◆ **What is expected**
Reproduce the lines below from the one that contains "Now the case" through the end, inclusive, and add nothing.
-- begin Record set --
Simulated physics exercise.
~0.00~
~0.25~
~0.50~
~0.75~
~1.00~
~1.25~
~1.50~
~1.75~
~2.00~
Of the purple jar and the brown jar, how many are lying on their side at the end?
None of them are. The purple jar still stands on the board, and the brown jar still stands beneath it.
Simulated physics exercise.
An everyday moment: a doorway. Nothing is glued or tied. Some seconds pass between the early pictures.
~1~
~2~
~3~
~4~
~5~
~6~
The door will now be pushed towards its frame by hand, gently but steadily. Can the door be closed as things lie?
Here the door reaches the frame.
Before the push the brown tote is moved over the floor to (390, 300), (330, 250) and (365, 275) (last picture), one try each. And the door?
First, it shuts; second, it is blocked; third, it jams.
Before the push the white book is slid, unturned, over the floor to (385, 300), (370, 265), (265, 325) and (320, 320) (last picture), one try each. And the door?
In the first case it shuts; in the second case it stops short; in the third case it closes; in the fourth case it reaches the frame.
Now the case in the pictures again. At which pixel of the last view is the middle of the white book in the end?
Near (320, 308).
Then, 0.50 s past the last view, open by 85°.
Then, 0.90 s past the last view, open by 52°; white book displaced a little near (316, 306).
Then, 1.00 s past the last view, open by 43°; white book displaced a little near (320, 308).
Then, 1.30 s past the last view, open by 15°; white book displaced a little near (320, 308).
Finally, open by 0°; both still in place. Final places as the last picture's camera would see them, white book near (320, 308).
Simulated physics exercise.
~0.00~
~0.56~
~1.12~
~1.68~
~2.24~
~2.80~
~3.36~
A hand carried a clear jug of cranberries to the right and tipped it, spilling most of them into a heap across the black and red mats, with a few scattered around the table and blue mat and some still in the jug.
-- end Record set --
◆ **Solved exercise**
Now the case in the pictures again. At which pixel of the last view is the middle of the white book in the end?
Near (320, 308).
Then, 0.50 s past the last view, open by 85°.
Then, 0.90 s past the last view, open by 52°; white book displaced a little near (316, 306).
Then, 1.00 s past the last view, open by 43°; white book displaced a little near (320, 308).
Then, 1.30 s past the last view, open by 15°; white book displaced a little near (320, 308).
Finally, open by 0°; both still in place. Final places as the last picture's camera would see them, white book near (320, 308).
Simulated physics exercise.
~0.00~
~0.56~
~1.12~
~1.68~
~2.24~
~2.80~
~3.36~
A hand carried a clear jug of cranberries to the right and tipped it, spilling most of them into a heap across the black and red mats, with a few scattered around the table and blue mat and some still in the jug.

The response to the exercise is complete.